Task goal:
Find each line containing the string "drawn" and return it.

Dataset rows

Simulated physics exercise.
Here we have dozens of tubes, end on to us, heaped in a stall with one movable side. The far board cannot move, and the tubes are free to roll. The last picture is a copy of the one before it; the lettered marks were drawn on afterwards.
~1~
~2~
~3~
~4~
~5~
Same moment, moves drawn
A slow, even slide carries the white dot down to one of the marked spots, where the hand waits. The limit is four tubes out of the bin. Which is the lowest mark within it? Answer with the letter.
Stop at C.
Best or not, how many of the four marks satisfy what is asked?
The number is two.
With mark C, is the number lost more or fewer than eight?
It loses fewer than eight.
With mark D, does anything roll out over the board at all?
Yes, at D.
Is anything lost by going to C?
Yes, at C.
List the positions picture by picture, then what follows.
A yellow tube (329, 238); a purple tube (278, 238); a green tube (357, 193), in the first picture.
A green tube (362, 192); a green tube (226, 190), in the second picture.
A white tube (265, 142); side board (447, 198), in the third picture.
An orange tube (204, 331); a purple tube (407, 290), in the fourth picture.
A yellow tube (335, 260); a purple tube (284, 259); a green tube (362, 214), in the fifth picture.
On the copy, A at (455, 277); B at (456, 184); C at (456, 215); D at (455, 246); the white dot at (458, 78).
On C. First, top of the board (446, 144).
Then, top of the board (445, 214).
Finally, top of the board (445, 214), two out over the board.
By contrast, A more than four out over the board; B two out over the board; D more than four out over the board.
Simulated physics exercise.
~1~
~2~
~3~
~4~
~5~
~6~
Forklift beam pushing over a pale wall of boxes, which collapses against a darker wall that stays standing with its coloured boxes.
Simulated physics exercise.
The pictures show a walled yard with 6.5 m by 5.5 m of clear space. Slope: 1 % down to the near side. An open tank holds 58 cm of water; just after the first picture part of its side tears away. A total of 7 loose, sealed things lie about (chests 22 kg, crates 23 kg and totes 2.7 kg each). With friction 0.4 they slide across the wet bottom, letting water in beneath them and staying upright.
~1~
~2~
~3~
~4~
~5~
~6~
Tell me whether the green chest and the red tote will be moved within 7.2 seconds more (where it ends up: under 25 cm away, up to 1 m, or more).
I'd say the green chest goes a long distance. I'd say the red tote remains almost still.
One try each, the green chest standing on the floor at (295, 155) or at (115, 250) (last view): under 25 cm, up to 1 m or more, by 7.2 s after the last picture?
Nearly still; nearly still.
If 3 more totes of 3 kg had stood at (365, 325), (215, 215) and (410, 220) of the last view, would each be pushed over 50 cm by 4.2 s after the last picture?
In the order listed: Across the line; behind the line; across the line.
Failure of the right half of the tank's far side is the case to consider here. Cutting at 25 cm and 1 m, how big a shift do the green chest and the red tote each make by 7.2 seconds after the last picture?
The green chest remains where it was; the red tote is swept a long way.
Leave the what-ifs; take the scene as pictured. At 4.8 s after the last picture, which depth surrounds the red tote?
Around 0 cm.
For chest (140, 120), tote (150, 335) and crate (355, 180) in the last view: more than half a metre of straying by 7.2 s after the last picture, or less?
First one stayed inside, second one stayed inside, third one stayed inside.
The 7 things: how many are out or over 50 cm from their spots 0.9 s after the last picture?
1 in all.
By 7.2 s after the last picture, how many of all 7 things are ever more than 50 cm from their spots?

Complete answer:
Here we have dozens of tubes, end on to us, heaped in a stall with one movable side. The far board cannot move, and the tubes are free to roll. The last picture is a copy of the one before it; the lettered marks were drawn on afterwards.
Same moment, moves drawn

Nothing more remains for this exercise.